WHAT IS BEING ASKED: Look through the material and copy each line holding "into".
## START
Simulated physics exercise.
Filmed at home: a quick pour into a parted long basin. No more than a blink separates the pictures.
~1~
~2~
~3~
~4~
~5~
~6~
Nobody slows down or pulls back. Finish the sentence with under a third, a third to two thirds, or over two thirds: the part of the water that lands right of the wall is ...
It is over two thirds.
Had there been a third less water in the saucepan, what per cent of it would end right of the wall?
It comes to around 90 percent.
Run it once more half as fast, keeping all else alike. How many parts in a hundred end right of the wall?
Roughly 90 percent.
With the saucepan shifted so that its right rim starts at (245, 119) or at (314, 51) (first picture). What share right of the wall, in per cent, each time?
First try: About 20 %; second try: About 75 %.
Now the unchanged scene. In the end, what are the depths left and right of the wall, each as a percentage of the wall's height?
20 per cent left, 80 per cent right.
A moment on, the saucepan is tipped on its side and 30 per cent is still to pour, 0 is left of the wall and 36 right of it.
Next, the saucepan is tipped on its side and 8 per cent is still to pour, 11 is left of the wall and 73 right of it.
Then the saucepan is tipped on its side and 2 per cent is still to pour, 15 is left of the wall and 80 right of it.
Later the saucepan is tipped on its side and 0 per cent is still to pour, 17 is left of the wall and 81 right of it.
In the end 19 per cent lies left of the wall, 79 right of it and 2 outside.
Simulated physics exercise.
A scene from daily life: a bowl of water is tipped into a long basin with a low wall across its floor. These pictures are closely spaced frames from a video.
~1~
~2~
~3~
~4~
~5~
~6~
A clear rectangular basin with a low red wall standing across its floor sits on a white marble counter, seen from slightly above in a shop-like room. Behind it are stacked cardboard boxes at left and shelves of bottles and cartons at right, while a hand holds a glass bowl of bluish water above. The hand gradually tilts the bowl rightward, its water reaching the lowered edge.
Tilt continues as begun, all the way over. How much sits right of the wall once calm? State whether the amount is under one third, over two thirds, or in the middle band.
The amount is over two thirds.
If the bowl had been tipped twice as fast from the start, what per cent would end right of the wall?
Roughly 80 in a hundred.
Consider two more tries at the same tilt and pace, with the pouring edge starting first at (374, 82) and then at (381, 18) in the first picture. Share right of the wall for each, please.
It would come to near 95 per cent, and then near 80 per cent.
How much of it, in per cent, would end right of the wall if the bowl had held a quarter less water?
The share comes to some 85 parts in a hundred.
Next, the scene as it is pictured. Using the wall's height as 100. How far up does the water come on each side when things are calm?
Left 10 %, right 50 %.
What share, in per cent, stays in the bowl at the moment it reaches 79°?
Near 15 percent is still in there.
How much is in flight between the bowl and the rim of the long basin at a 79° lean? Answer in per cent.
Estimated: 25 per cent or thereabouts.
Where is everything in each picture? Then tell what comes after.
## END
ANSWER FOR THE TASK:
Filmed at home: a quick pour into a parted long basin. No more than a blink separates the pictures.
A scene from daily life: a bowl of water is tipped into a long basin with a low wall across its floor. These pictures are closely spaced frames from a video.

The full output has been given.